→ **Given exercise**
Output every line of the data exactly as it appears.
━━━━━━━━━━━━━━━━━━━━━━━━━━━━━━
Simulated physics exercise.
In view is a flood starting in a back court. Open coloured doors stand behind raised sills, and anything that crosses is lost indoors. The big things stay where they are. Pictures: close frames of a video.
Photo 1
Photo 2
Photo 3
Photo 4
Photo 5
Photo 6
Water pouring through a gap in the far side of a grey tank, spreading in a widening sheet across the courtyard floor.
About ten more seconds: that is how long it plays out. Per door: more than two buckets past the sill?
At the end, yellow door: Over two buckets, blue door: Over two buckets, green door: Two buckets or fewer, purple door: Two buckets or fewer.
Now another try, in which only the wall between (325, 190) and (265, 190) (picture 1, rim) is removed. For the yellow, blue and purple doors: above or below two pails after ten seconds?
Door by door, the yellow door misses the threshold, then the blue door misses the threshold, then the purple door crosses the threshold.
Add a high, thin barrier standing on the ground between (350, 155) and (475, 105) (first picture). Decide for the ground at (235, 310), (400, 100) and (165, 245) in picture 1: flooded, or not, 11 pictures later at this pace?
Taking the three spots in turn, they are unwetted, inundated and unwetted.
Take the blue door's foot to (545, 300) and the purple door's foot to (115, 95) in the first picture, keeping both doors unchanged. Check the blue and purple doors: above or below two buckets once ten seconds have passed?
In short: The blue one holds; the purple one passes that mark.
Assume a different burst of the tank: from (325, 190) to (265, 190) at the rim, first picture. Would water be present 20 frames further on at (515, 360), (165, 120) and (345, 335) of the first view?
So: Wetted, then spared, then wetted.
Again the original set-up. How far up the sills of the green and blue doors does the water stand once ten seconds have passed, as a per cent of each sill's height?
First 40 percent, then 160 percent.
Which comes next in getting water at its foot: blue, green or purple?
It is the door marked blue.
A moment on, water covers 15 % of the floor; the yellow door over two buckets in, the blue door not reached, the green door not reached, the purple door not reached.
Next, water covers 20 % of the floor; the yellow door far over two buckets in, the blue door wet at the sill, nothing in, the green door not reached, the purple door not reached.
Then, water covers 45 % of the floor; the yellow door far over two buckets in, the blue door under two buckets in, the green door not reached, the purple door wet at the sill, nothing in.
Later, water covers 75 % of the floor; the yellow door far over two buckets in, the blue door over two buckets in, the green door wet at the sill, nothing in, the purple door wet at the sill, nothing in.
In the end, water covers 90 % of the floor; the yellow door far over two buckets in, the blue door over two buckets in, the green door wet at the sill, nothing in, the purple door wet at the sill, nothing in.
━━━━━━━━━━━━━━━━━━━━━━━━━━━━━━
→ **Exercise result**
Simulated physics exercise.
In view is a flood starting in a back court. Open coloured doors stand behind raised sills, and anything that crosses is lost indoors. The big things stay where they are. Pictures: close frames of a video.
Photo 1
Photo 2
Photo 3
Photo 4
Photo 5
Photo 6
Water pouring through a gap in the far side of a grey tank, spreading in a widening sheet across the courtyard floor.
About ten more seconds: that is how long it plays out. Per door: more than two buckets past the sill?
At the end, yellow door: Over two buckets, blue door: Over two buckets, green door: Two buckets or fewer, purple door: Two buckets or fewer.
Now another try, in which only the wall between (325, 190) and (265, 190) (picture 1, rim) is removed. For the yellow, blue and purple doors: above or below two pails after ten seconds?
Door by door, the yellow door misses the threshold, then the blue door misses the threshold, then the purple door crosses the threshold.
Add a high, thin barrier standing on the ground between (350, 155) and (475, 105) (first picture). Decide for the ground at (235, 310), (400, 100) and (165, 245) in picture 1: flooded, or not, 11 pictures later at this pace?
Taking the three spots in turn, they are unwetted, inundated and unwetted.
Take the blue door's foot to (545, 300) and the purple door's foot to (115, 95) in the first picture, keeping both doors unchanged. Check the blue and purple doors: above or below two buckets once ten seconds have passed?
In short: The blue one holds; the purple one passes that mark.
Assume a different burst of the tank: from (325, 190) to (265, 190) at the rim, first picture. Would water be present 20 frames further on at (515, 360), (165, 120) and (345, 335) of the first view?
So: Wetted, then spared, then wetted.
Again the original set-up. How far up the sills of the green and blue doors does the water stand once ten seconds have passed, as a per cent of each sill's height?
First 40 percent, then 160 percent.
Which comes next in getting water at its foot: blue, green or purple?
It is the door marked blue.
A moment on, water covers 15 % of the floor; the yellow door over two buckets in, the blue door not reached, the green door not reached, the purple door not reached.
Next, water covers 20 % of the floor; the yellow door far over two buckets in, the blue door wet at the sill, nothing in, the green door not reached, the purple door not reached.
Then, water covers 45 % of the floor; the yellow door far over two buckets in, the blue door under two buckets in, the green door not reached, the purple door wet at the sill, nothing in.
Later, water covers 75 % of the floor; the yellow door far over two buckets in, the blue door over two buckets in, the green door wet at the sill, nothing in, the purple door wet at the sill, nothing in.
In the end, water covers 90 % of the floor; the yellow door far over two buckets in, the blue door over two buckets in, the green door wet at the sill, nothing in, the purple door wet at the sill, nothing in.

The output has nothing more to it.